# [TASK REQUIREMENTS]
Copy out each line of the material below with no changes.

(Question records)
___
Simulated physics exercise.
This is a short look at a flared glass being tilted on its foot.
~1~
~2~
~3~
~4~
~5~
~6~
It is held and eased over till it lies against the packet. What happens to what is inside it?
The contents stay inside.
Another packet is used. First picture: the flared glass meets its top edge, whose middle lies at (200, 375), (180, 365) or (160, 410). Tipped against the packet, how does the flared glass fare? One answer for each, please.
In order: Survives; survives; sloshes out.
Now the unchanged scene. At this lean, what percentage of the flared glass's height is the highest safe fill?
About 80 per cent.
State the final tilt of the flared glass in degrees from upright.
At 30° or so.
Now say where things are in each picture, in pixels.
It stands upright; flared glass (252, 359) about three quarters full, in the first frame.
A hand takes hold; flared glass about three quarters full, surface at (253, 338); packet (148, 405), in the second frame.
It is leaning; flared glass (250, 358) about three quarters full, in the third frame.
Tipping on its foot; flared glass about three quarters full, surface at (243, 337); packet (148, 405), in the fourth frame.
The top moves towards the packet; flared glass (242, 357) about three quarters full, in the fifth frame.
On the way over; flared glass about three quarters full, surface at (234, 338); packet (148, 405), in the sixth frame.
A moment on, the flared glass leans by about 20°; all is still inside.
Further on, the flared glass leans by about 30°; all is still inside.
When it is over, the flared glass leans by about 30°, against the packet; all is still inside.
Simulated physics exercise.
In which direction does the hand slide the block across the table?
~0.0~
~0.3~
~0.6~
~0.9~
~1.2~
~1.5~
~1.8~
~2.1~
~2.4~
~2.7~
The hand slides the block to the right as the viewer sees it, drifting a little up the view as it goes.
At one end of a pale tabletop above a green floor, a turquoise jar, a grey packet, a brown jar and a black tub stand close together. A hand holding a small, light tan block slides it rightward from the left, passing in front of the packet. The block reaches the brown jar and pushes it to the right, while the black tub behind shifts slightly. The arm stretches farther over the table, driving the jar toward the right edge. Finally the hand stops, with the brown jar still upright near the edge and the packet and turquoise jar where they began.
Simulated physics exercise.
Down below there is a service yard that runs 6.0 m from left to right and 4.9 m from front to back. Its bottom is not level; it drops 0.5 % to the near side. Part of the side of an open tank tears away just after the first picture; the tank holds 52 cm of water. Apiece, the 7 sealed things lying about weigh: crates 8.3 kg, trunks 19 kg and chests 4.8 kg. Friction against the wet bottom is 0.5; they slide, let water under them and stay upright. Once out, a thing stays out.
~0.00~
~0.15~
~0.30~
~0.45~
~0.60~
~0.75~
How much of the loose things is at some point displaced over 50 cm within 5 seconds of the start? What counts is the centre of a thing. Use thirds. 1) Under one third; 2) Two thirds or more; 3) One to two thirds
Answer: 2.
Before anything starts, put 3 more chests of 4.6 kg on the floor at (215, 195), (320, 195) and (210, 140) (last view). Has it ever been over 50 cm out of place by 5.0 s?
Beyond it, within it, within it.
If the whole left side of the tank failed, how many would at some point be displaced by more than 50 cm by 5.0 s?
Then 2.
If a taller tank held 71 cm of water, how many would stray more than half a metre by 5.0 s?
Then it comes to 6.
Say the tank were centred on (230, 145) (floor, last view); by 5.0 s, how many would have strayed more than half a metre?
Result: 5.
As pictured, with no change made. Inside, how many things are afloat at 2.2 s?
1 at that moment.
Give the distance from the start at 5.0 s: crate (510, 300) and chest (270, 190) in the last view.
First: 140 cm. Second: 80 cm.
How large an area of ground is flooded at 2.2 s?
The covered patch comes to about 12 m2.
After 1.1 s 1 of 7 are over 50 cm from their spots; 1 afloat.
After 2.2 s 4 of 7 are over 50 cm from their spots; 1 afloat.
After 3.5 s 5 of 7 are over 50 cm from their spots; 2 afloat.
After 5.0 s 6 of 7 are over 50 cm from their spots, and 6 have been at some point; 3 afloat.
___
# [OUTPUT FOR THIS TASK]
Simulated physics exercise.
This is a short look at a flared glass being tilted on its foot.
~1~
~2~
~3~
~4~
~5~
~6~
It is held and eased over till it lies against the packet. What happens to what is inside it?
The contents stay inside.
Another packet is used. First picture: the flared glass meets its top edge, whose middle lies at (200, 375), (180, 365) or (160, 410). Tipped against the packet, how does the flared glass fare? One answer for each, please.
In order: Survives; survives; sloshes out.
Now the unchanged scene. At this lean, what percentage of the flared glass's height is the highest safe fill?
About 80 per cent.
State the final tilt of the flared glass in degrees from upright.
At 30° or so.
Now say where things are in each picture, in pixels.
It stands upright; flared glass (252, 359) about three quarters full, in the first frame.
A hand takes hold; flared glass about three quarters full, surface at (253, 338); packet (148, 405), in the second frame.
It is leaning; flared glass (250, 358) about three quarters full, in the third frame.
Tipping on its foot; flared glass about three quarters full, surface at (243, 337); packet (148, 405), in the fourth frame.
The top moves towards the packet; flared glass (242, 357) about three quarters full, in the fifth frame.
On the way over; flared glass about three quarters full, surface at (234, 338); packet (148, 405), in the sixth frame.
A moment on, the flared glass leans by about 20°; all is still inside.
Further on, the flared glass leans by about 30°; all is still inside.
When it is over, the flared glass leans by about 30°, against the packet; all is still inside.
Simulated physics exercise.
In which direction does the hand slide the block across the table?
~0.0~
~0.3~
~0.6~
~0.9~
~1.2~
~1.5~
~1.8~
~2.1~
~2.4~
~2.7~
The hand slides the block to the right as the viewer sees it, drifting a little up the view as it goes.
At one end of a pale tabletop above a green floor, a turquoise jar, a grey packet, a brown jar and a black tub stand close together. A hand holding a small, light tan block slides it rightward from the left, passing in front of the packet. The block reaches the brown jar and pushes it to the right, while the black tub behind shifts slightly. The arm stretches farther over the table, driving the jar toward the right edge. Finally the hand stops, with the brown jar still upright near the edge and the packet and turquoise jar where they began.
Simulated physics exercise.
Down below there is a service yard that runs 6.0 m from left to right and 4.9 m from front to back. Its bottom is not level; it drops 0.5 % to the near side. Part of the side of an open tank tears away just after the first picture; the tank holds 52 cm of water. Apiece, the 7 sealed things lying about weigh: crates 8.3 kg, trunks 19 kg and chests 4.8 kg. Friction against the wet bottom is 0.5; they slide, let water under them and stay upright. Once out, a thing stays out.
~0.00~
~0.15~
~0.30~
~0.45~
~0.60~
~0.75~
How much of the loose things is at some point displaced over 50 cm within 5 seconds of the start? What counts is the centre of a thing. Use thirds. 1) Under one third; 2) Two thirds or more; 3) One to two thirds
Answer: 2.
Before anything starts, put 3 more chests of 4.6 kg on the floor at (215, 195), (320, 195) and (210, 140) (last view). Has it ever been over 50 cm out of place by 5.0 s?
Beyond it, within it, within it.
If the whole left side of the tank failed, how many would at some point be displaced by more than 50 cm by 5.0 s?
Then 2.
If a taller tank held 71 cm of water, how many would stray more than half a metre by 5.0 s?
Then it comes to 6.
Say the tank were centred on (230, 145) (floor, last view); by 5.0 s, how many would have strayed more than half a metre?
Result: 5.
As pictured, with no change made. Inside, how many things are afloat at 2.2 s?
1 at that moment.
Give the distance from the start at 5.0 s: crate (510, 300) and chest (270, 190) in the last view.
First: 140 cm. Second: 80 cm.
How large an area of ground is flooded at 2.2 s?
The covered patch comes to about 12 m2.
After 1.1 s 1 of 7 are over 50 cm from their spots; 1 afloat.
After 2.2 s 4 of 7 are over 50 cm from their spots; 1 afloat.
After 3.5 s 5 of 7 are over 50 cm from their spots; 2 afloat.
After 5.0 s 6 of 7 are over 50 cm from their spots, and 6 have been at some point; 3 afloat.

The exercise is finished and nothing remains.